--- WHAT THIS TASK INVOLVES ---
Return the material exactly as supplied, apart from the pictures, which are omitted.

--- RECORDS PROVIDED ---

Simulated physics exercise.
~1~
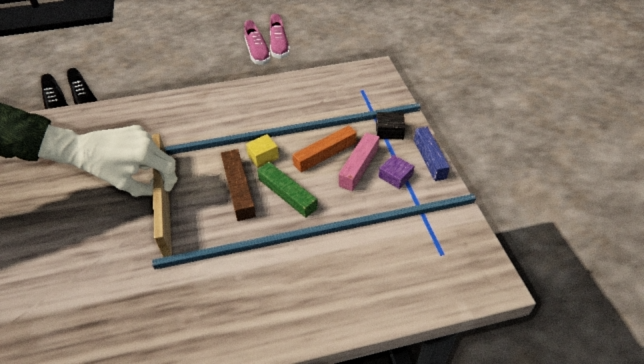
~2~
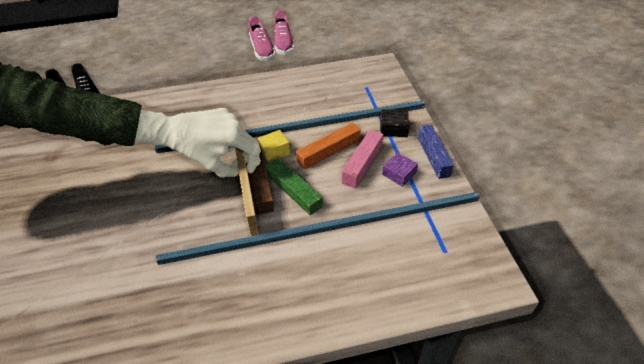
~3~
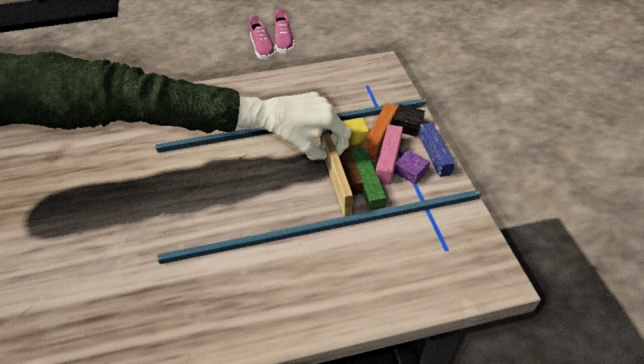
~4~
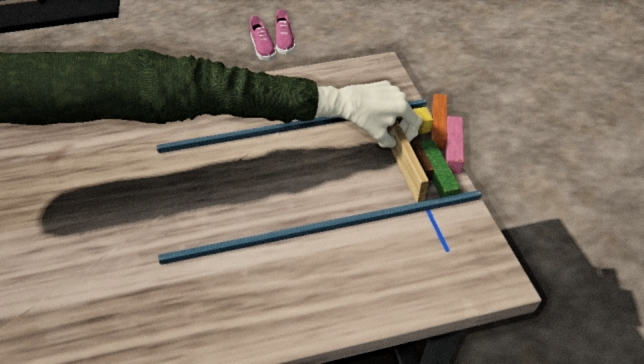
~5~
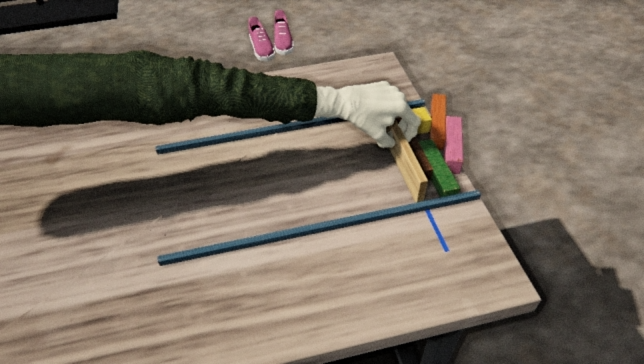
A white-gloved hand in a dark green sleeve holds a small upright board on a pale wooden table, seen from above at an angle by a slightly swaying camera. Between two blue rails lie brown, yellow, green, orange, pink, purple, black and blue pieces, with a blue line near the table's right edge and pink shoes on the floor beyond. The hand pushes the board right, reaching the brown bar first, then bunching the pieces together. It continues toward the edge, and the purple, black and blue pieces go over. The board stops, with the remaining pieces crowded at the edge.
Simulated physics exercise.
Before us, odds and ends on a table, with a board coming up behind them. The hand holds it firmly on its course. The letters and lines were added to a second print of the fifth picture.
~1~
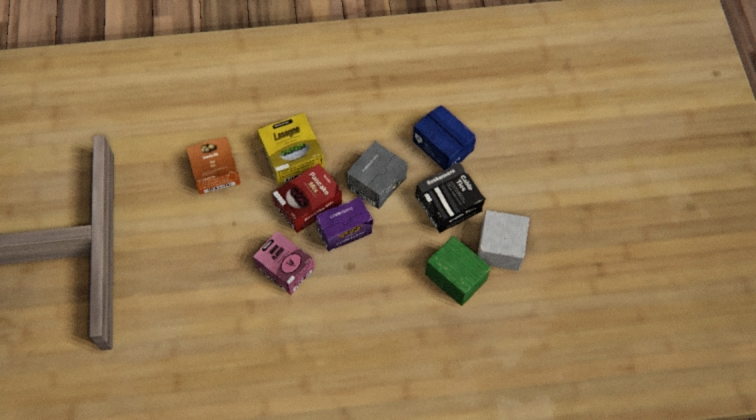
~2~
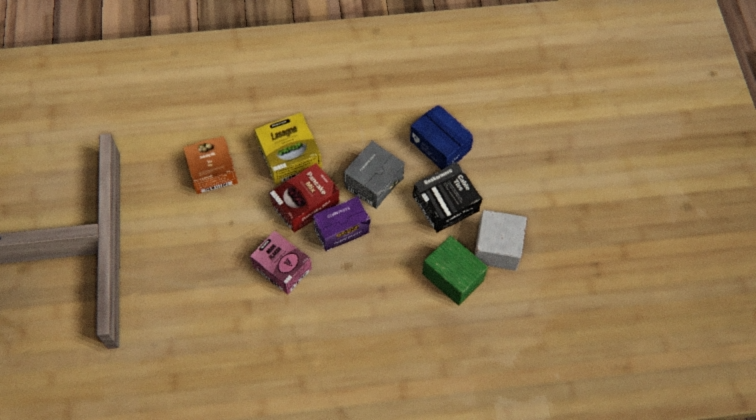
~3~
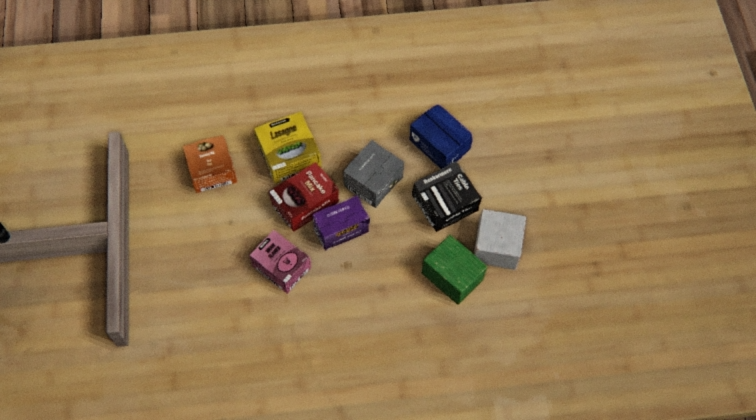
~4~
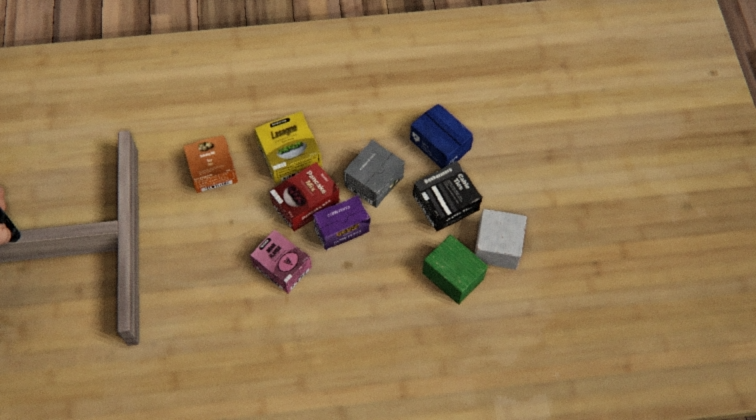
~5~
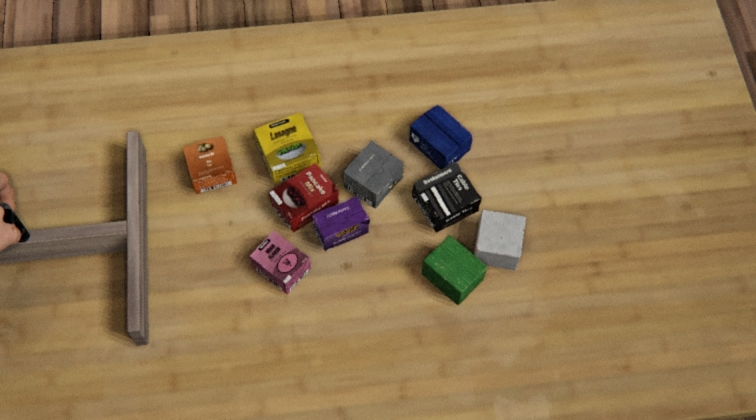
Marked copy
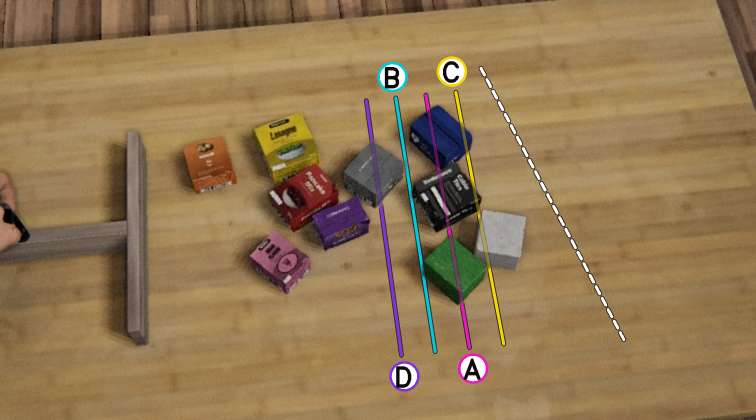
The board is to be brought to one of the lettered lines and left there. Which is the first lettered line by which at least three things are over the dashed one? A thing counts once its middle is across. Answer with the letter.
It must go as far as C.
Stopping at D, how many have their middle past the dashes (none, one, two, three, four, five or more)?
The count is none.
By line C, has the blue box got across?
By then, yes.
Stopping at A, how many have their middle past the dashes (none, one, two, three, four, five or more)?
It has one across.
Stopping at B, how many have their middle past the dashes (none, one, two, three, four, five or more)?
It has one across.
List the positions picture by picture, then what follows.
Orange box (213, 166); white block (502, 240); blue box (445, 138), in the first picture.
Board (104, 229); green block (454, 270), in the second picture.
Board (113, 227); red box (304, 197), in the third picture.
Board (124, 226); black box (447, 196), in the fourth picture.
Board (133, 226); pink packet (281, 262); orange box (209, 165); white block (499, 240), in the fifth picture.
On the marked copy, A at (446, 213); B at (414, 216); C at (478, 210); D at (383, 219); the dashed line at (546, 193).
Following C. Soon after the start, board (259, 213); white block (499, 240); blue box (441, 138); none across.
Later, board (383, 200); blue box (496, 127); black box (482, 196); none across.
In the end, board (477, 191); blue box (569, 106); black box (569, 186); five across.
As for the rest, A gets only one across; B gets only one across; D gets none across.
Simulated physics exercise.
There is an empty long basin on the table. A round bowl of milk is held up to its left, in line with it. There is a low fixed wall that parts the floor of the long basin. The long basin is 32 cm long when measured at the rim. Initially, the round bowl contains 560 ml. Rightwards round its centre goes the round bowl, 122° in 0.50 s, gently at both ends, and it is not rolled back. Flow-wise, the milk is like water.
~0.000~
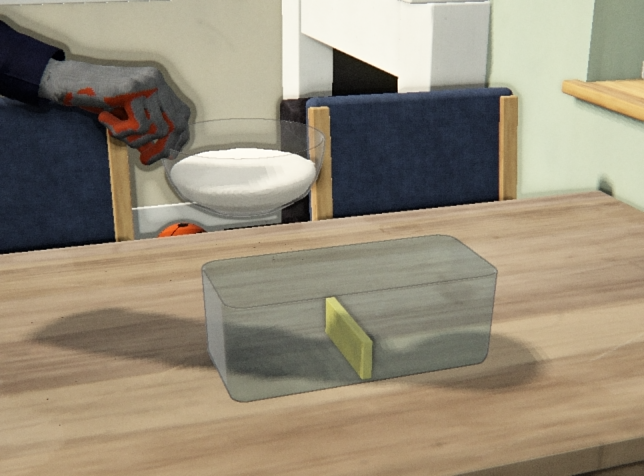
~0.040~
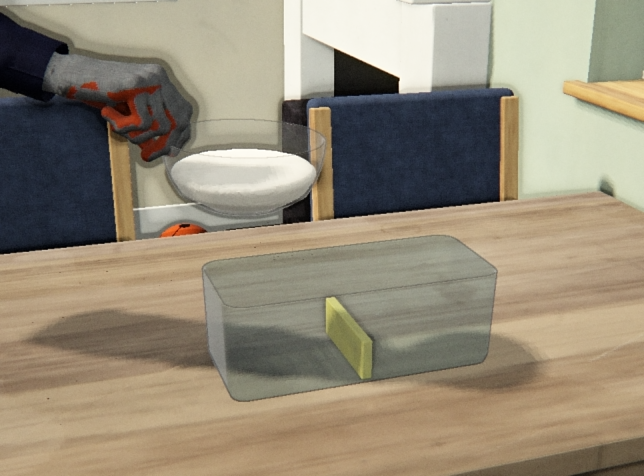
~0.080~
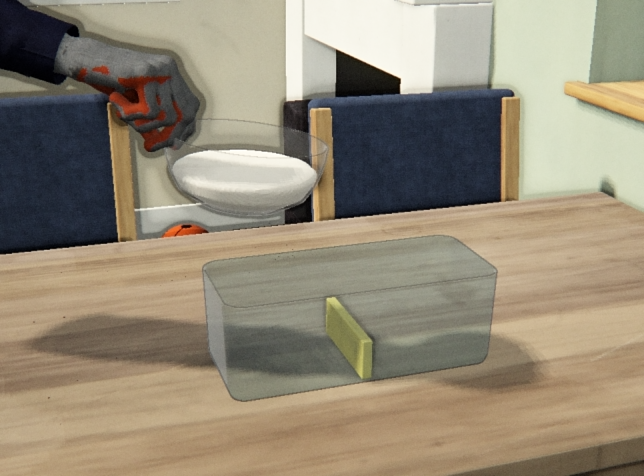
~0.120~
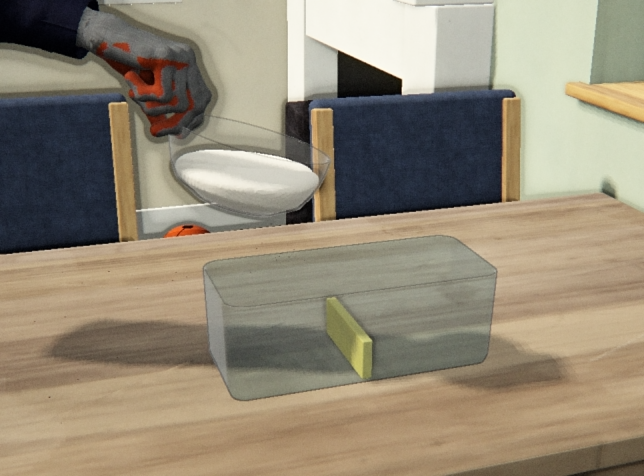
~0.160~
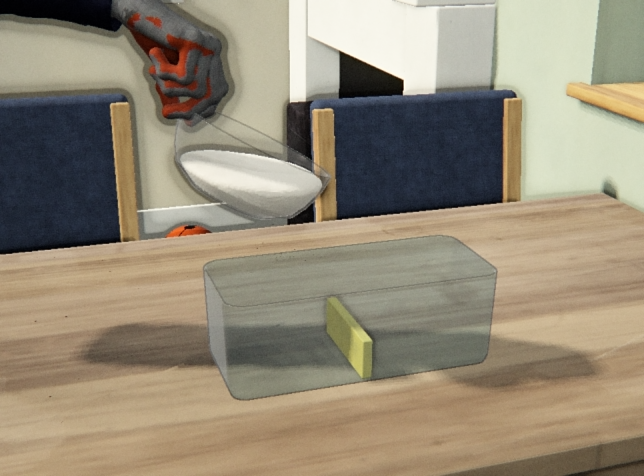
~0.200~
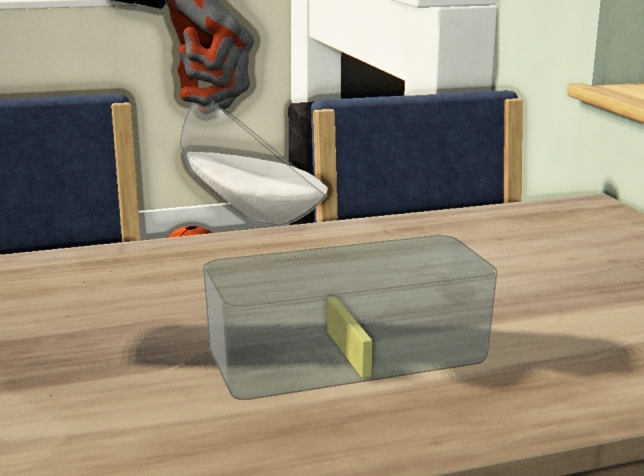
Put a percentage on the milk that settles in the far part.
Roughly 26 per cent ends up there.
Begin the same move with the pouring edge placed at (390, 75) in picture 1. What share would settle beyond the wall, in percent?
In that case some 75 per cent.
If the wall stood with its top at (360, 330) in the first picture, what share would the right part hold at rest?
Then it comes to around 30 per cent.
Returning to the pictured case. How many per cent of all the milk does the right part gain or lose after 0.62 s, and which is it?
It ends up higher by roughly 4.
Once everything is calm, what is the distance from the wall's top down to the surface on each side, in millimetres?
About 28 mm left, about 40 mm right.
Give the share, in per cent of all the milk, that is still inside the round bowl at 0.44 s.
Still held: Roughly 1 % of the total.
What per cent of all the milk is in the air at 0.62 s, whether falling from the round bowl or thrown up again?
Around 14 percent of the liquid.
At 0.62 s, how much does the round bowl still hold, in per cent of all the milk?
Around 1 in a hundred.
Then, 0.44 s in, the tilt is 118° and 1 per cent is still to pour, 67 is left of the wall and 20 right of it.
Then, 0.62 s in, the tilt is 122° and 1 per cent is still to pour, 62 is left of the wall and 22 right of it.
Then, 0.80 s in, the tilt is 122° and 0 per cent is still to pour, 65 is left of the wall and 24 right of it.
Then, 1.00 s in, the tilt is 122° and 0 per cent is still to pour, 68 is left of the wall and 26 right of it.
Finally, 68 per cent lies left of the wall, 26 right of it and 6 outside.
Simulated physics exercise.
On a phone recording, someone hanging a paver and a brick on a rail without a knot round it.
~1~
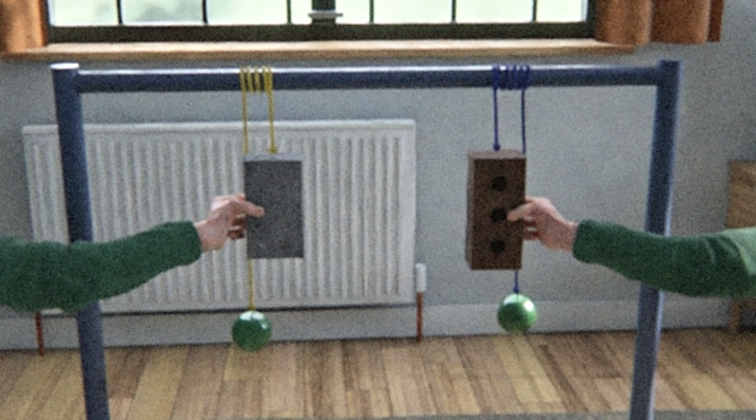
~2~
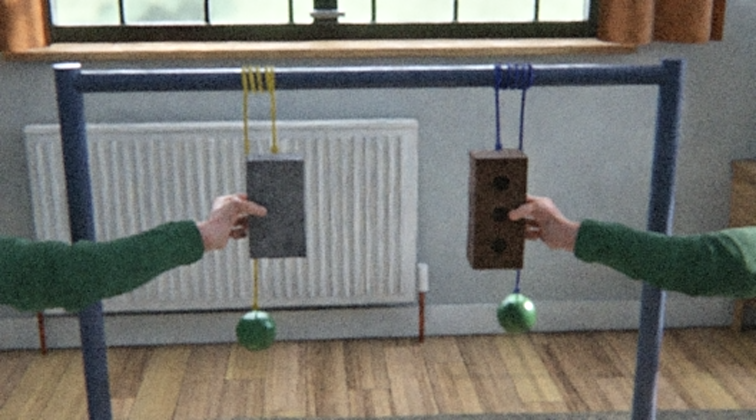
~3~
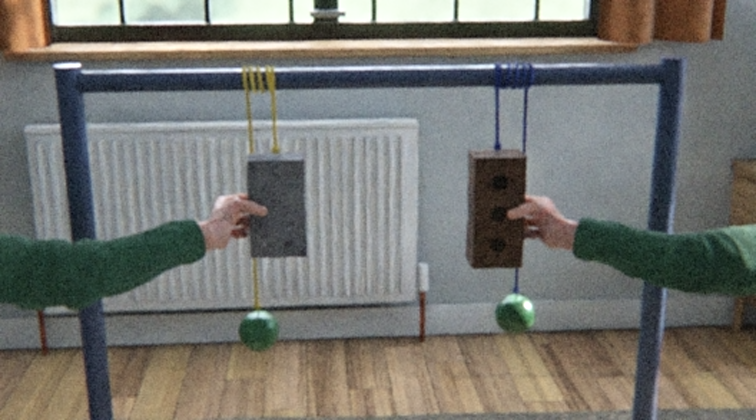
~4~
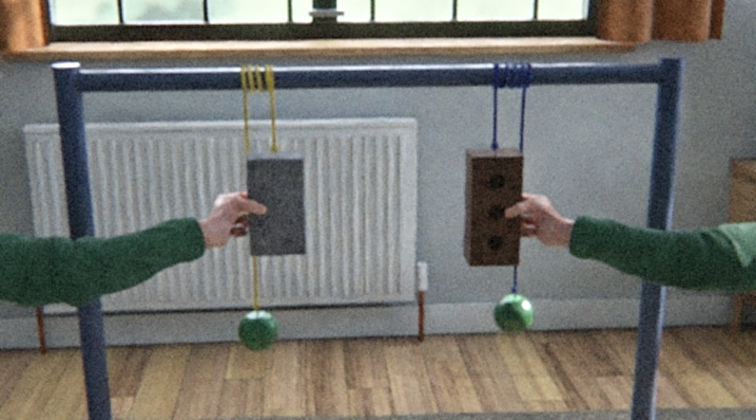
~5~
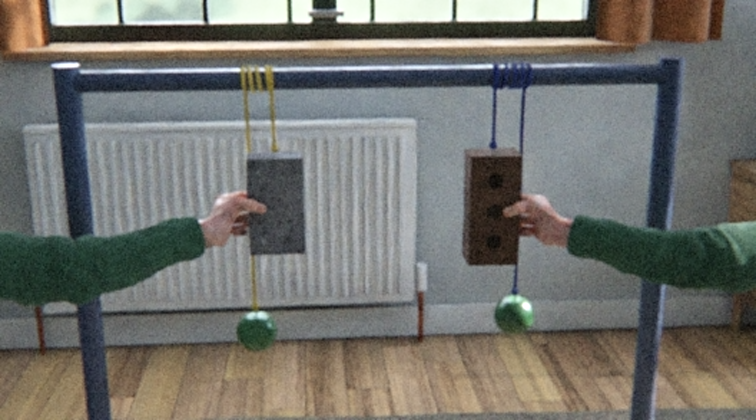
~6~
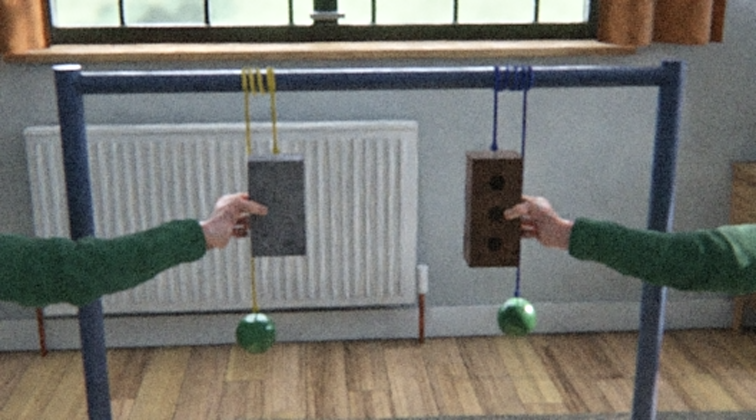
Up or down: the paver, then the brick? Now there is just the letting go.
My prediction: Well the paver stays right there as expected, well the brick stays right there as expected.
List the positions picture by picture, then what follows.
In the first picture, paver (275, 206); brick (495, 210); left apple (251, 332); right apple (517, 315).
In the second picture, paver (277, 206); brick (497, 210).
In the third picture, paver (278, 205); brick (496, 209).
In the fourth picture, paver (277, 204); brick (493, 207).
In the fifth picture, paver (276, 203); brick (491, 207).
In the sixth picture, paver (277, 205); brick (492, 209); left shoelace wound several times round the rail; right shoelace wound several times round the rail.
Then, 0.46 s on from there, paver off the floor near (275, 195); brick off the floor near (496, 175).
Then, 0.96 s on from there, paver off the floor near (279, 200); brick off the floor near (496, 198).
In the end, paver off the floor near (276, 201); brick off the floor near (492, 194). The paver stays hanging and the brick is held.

--- ANSWER FOR THIS EXERCISE ---
Simulated physics exercise.
~1~
~2~
~3~
~4~
~5~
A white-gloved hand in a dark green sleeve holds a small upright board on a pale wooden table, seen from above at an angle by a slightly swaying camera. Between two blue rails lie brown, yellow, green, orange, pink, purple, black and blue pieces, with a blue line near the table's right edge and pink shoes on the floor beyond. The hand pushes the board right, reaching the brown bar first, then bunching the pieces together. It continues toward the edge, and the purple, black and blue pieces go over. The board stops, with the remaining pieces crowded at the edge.
Simulated physics exercise.
Before us, odds and ends on a table, with a board coming up behind them. The hand holds it firmly on its course. The letters and lines were added to a second print of the fifth picture.
~1~
~2~
~3~
~4~
~5~
Marked copy
The board is to be brought to one of the lettered lines and left there. Which is the first lettered line by which at least three things are over the dashed one? A thing counts once its middle is across. Answer with the letter.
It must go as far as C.
Stopping at D, how many have their middle past the dashes (none, one, two, three, four, five or more)?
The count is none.
By line C, has the blue box got across?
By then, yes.
Stopping at A, how many have their middle past the dashes (none, one, two, three, four, five or more)?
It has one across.
Stopping at B, how many have their middle past the dashes (none, one, two, three, four, five or more)?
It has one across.
List the positions picture by picture, then what follows.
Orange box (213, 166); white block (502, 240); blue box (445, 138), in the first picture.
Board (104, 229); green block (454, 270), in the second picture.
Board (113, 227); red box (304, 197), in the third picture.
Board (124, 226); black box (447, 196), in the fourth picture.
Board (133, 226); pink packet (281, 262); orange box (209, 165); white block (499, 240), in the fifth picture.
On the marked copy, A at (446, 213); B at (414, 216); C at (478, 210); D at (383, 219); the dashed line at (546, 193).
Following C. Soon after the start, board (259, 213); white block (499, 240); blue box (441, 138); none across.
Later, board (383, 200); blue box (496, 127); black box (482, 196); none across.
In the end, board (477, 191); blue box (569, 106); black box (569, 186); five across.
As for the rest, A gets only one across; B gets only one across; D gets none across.
Simulated physics exercise.
There is an empty long basin on the table. A round bowl of milk is held up to its left, in line with it. There is a low fixed wall that parts the floor of the long basin. The long basin is 32 cm long when measured at the rim. Initially, the round bowl contains 560 ml. Rightwards round its centre goes the round bowl, 122° in 0.50 s, gently at both ends, and it is not rolled back. Flow-wise, the milk is like water.
~0.000~
~0.040~
~0.080~
~0.120~
~0.160~
~0.200~
Put a percentage on the milk that settles in the far part.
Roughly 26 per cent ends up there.
Begin the same move with the pouring edge placed at (390, 75) in picture 1. What share would settle beyond the wall, in percent?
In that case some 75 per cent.
If the wall stood with its top at (360, 330) in the first picture, what share would the right part hold at rest?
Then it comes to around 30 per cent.
Returning to the pictured case. How many per cent of all the milk does the right part gain or lose after 0.62 s, and which is it?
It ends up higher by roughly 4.
Once everything is calm, what is the distance from the wall's top down to the surface on each side, in millimetres?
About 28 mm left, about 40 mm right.
Give the share, in per cent of all the milk, that is still inside the round bowl at 0.44 s.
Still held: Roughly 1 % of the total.
What per cent of all the milk is in the air at 0.62 s, whether falling from the round bowl or thrown up again?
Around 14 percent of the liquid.
At 0.62 s, how much does the round bowl still hold, in per cent of all the milk?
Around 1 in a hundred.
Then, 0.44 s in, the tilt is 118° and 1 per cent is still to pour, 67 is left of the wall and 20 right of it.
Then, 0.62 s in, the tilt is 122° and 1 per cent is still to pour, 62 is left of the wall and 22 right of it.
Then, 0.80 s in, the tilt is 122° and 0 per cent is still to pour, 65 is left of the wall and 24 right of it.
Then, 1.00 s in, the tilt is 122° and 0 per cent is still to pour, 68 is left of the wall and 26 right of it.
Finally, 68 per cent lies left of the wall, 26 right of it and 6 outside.
Simulated physics exercise.
On a phone recording, someone hanging a paver and a brick on a rail without a knot round it.
~1~
~2~
~3~
~4~
~5~
~6~
Up or down: the paver, then the brick? Now there is just the letting go.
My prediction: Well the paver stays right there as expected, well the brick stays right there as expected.
List the positions picture by picture, then what follows.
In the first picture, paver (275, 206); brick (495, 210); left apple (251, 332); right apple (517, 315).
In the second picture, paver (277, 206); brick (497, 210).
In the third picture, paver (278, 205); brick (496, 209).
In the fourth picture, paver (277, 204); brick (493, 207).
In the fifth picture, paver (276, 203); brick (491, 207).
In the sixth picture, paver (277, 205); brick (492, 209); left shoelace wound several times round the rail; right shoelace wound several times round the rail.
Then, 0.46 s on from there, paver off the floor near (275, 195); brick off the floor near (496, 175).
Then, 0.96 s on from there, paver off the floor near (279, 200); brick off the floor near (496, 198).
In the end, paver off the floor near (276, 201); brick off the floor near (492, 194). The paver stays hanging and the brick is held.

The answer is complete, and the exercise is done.